- [Short task]:
Output exactly, and only, the lines from the line containing "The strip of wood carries" through the line containing "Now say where", both included.

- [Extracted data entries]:
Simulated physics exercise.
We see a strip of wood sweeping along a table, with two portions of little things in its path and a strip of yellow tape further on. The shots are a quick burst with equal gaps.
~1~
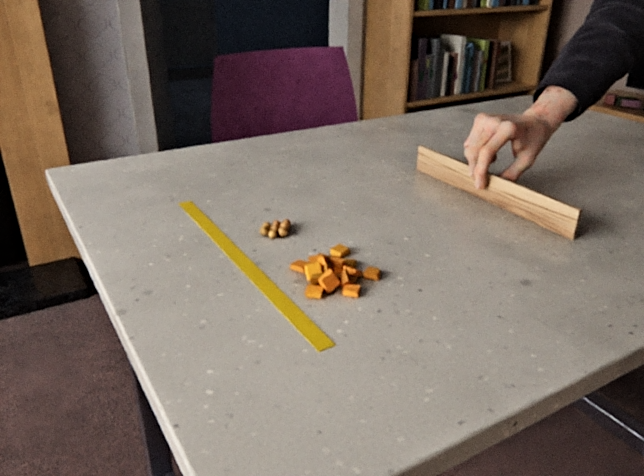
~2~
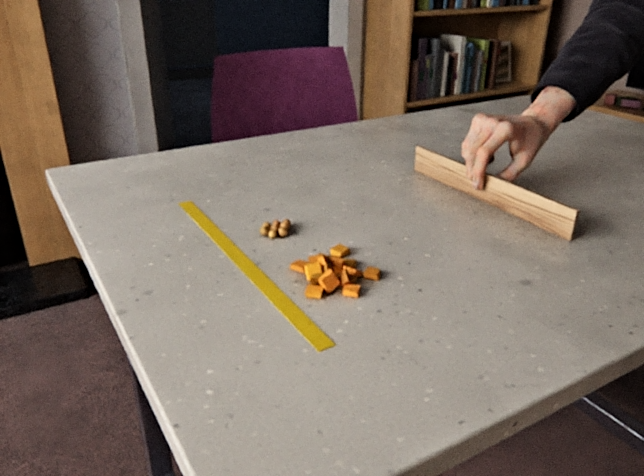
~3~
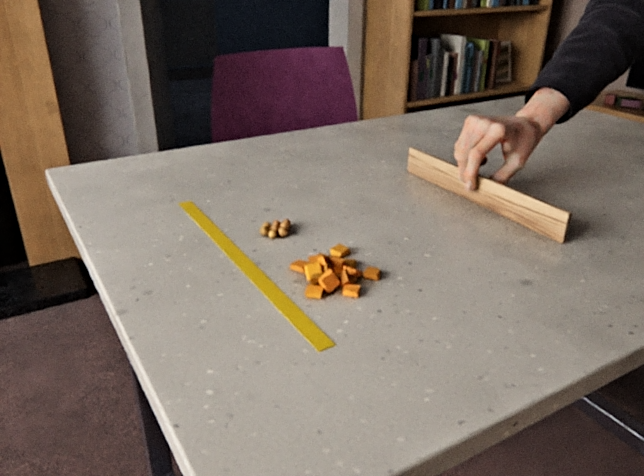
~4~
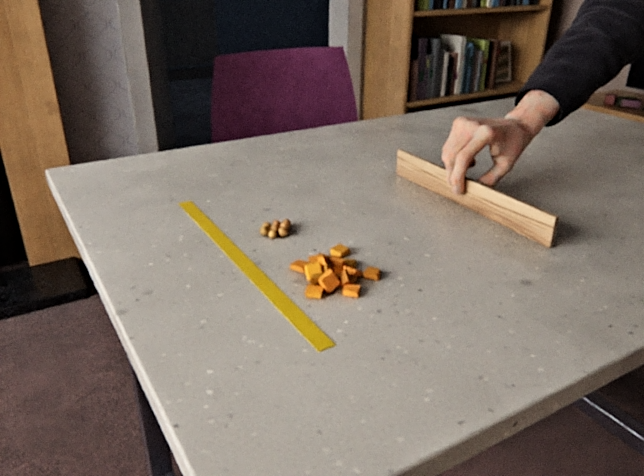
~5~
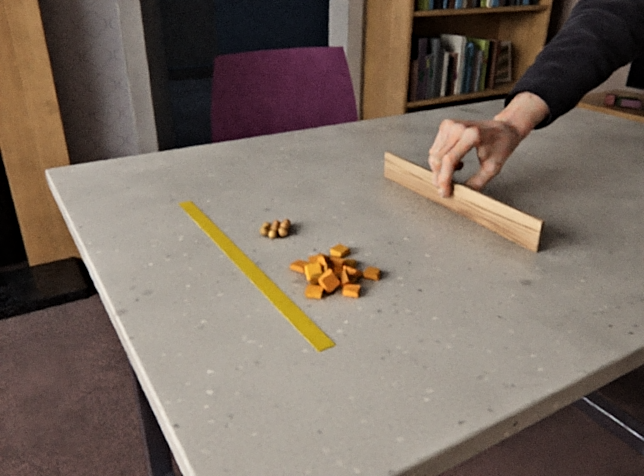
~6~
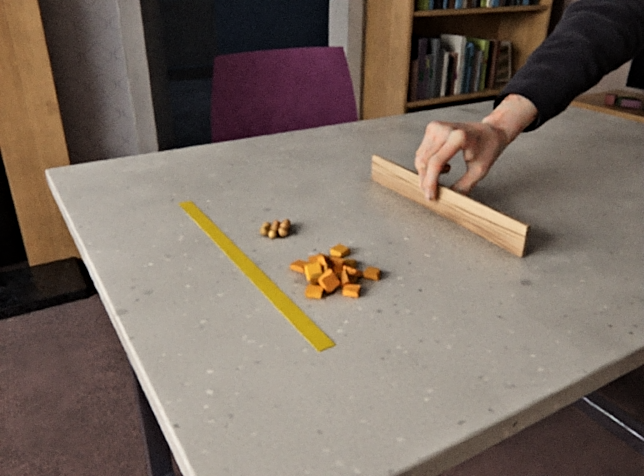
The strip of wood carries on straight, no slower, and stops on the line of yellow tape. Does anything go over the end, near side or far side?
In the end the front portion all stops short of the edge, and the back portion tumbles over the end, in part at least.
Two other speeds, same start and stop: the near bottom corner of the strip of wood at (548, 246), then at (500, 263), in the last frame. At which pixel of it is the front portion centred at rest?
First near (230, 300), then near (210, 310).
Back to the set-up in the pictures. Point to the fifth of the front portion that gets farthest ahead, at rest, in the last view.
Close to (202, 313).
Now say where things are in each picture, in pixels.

==

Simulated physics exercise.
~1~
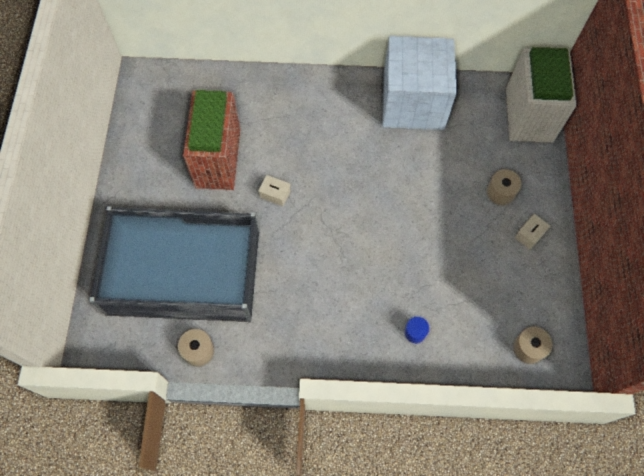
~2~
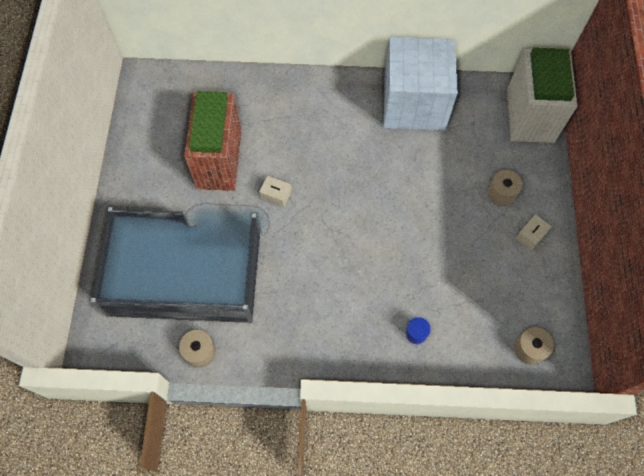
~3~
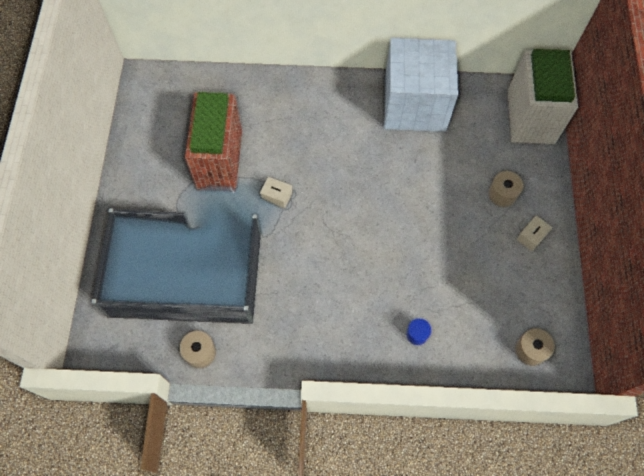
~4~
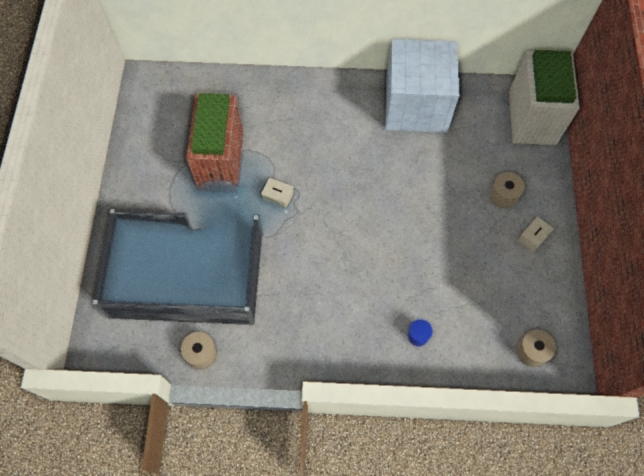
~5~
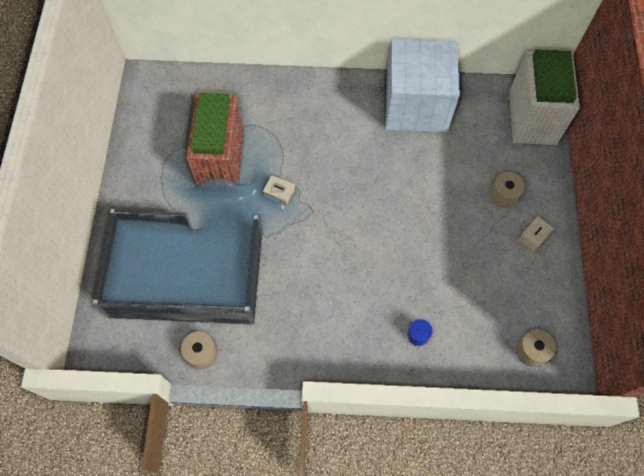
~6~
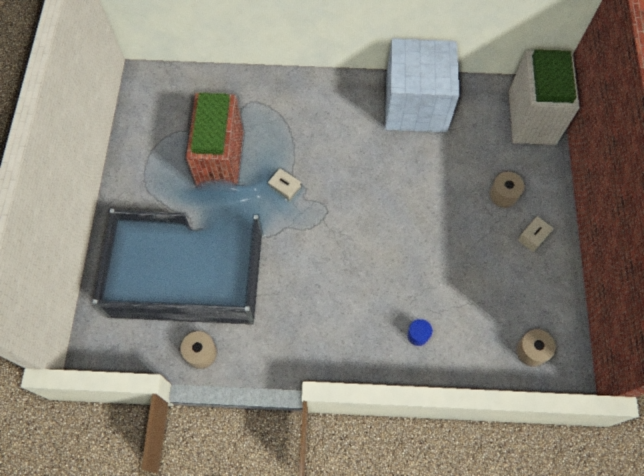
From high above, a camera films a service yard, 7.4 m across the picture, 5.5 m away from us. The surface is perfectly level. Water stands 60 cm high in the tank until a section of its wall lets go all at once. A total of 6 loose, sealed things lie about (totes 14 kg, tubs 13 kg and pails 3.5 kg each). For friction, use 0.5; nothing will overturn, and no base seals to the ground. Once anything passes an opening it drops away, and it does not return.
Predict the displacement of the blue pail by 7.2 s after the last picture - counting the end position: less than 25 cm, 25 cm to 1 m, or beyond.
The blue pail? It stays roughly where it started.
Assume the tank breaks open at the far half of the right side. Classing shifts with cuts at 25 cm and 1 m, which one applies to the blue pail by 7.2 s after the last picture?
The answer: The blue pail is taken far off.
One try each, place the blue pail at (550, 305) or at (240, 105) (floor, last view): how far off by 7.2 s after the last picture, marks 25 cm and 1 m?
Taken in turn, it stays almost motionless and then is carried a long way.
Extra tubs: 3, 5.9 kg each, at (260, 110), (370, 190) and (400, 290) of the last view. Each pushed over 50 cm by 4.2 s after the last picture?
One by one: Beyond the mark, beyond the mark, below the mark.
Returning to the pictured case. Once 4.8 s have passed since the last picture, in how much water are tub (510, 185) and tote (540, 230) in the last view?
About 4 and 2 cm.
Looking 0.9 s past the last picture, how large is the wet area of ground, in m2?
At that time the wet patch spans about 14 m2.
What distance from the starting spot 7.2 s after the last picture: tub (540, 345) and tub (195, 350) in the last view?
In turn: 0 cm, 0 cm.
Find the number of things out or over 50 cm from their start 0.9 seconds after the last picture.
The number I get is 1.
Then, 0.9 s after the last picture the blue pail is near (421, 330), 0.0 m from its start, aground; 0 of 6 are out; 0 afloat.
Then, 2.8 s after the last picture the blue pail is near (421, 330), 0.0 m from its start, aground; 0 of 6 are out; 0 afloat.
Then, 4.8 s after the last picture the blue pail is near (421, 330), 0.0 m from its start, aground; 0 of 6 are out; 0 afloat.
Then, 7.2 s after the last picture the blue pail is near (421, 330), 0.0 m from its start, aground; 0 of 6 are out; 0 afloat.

- [Answer to the exercise]:
The strip of wood carries on straight, no slower, and stops on the line of yellow tape. Does anything go over the end, near side or far side?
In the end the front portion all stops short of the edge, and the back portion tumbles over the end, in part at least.
Two other speeds, same start and stop: the near bottom corner of the strip of wood at (548, 246), then at (500, 263), in the last frame. At which pixel of it is the front portion centred at rest?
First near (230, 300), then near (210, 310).
Back to the set-up in the pictures. Point to the fifth of the front portion that gets farthest ahead, at rest, in the last view.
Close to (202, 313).
Now say where things are in each picture, in pixels.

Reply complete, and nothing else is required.